[Records excerpted from a collection]
● ● ● ●

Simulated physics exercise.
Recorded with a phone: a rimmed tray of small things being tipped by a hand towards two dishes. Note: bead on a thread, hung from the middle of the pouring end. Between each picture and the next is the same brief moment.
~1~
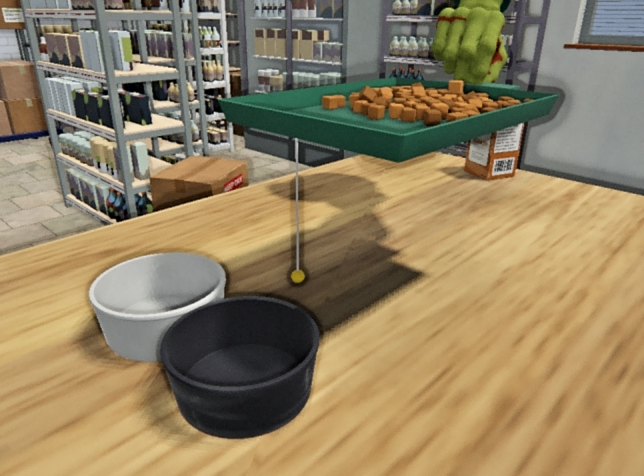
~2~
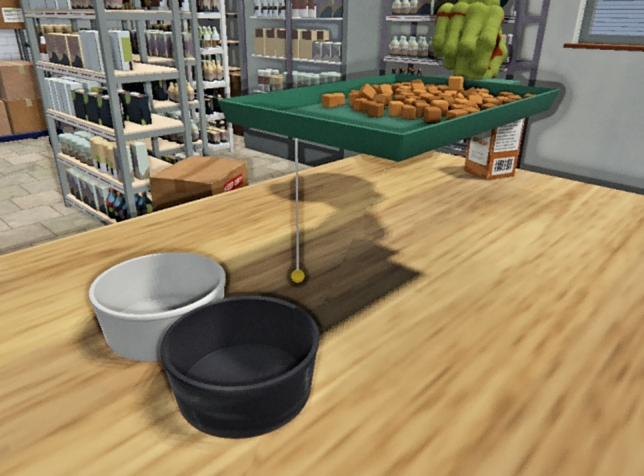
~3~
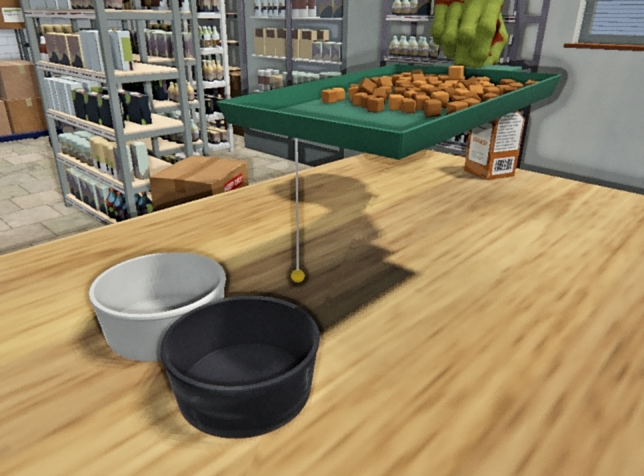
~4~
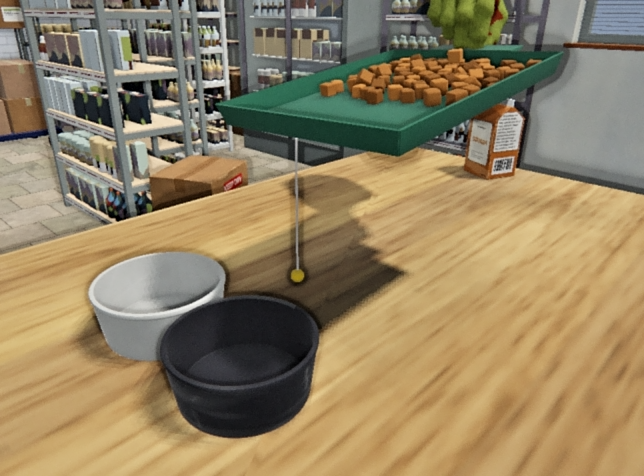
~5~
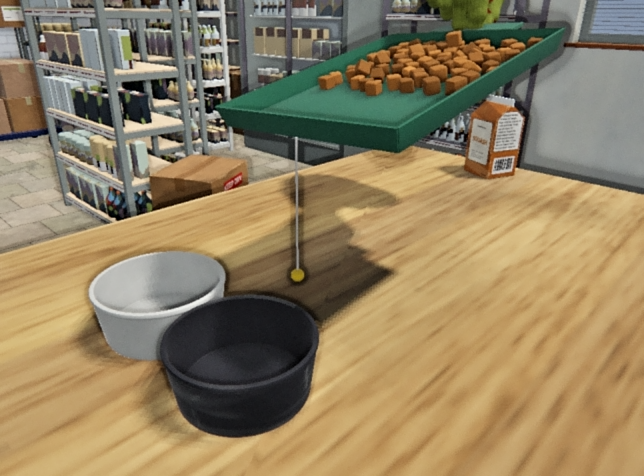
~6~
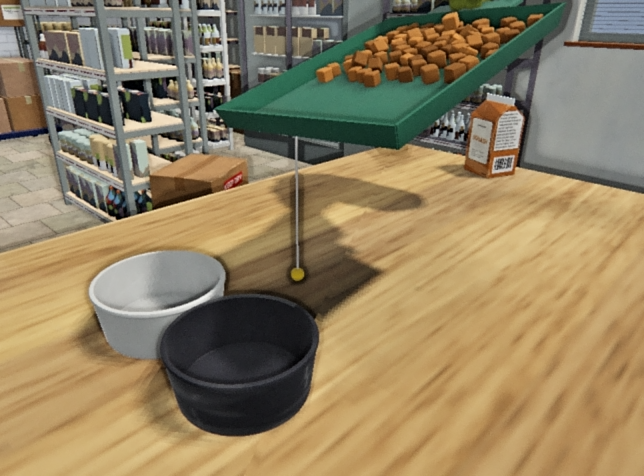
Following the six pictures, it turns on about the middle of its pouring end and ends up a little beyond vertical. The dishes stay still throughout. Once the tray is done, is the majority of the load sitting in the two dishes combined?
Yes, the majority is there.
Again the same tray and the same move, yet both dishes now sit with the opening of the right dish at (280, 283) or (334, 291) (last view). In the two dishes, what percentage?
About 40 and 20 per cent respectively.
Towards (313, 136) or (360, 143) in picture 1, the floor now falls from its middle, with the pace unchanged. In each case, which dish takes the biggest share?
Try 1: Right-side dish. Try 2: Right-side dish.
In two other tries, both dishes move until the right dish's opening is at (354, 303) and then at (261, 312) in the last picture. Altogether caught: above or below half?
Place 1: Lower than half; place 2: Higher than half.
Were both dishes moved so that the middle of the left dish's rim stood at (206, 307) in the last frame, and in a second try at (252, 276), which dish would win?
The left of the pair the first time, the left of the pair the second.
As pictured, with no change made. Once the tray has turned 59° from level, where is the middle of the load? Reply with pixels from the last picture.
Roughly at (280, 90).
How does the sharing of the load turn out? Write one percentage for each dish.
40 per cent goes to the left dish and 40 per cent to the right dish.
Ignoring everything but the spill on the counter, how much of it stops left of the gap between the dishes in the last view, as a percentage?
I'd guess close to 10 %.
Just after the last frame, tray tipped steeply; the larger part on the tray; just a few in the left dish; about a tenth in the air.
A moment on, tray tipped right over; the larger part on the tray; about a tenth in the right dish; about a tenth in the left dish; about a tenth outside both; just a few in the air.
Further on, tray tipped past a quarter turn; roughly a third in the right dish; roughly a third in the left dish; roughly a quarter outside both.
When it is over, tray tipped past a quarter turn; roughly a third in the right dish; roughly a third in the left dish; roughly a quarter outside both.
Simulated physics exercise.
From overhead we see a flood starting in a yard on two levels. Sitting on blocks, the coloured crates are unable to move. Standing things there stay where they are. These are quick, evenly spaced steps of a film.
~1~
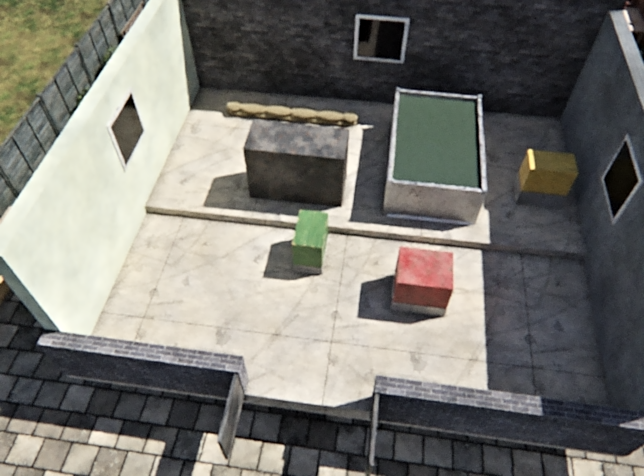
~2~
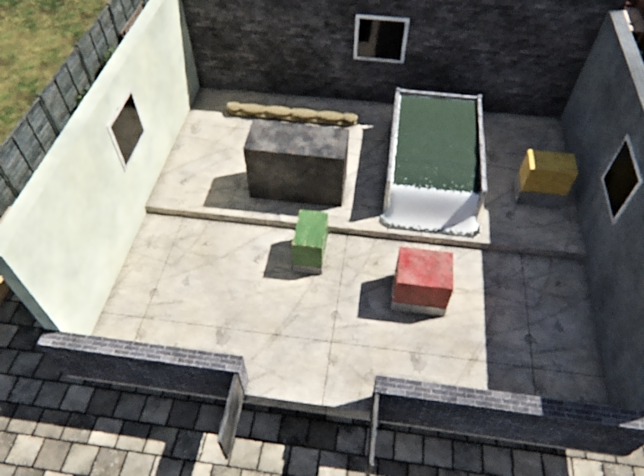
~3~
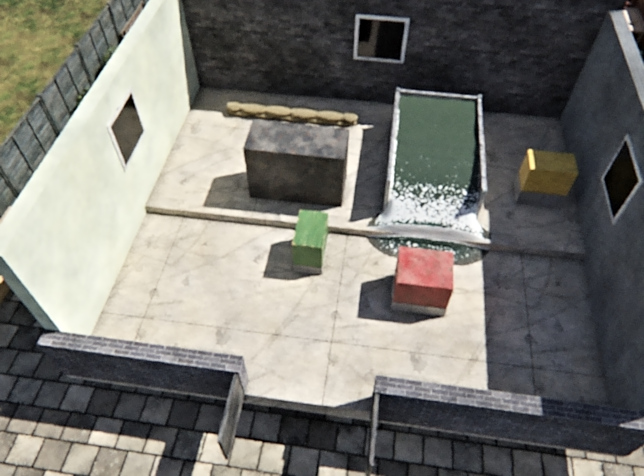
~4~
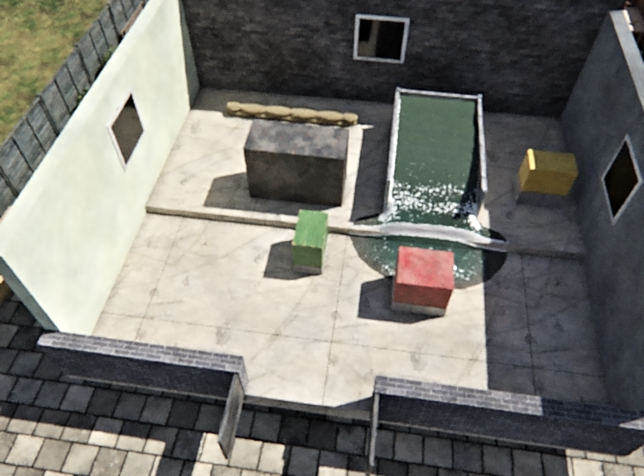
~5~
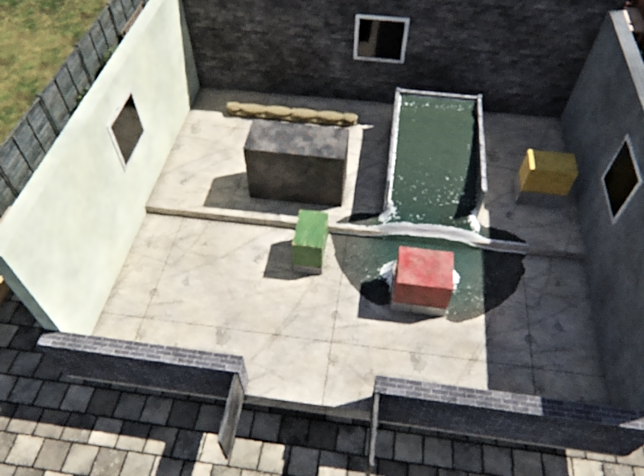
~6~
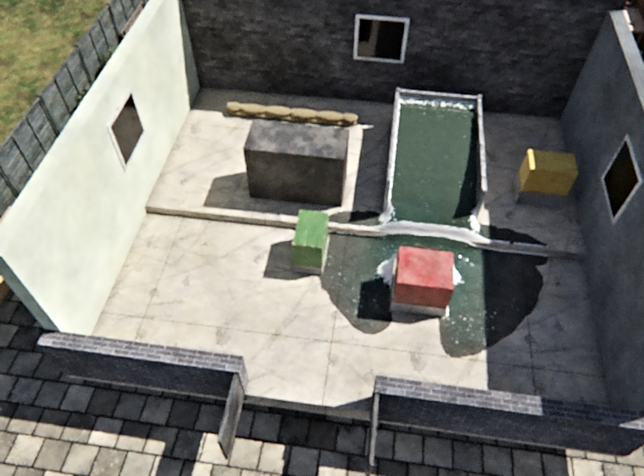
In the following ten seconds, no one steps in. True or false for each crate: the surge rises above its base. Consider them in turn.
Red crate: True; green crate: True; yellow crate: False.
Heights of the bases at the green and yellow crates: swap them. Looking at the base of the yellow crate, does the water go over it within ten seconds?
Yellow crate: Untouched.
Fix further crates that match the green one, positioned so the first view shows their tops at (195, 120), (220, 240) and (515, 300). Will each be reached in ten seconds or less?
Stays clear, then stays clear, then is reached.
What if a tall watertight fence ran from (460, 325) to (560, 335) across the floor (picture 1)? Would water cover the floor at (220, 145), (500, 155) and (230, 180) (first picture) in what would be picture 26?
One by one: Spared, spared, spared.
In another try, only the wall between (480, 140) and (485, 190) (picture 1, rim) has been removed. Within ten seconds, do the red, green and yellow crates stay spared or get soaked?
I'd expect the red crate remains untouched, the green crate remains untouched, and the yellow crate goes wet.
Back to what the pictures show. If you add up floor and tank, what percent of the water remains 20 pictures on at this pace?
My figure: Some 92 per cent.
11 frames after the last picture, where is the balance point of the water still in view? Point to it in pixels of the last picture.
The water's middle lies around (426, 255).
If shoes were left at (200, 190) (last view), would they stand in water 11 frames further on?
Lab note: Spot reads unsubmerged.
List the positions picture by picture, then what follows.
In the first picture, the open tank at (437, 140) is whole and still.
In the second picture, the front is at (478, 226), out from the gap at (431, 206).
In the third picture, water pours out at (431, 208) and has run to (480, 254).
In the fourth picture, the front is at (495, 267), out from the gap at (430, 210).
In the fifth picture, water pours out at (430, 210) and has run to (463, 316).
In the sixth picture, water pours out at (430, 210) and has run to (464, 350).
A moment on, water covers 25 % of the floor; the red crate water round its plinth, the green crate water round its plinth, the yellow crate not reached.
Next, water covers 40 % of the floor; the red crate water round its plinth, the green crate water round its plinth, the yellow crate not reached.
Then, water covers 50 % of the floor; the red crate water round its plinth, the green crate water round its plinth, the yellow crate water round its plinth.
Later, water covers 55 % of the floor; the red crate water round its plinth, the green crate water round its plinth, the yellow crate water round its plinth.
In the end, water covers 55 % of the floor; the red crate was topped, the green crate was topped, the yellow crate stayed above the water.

● ● ● ●

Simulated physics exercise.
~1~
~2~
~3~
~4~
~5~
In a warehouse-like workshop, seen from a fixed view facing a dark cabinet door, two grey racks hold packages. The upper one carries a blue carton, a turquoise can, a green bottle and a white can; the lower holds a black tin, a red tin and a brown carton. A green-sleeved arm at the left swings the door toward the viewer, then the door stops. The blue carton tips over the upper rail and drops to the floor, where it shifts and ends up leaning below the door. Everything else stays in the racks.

● ● ● ●

REQUIREMENT: Identify and copy the lines holding the word "things".

RESULT FOR THIS TASK:
Recorded with a phone: a rimmed tray of small things being tipped by a hand towards two dishes. Note: bead on a thread, hung from the middle of the pouring end. Between each picture and the next is the same brief moment.
From overhead we see a flood starting in a yard on two levels. Sitting on blocks, the coloured crates are unable to move. Standing things there stay where they are. These are quick, evenly spaced steps of a film.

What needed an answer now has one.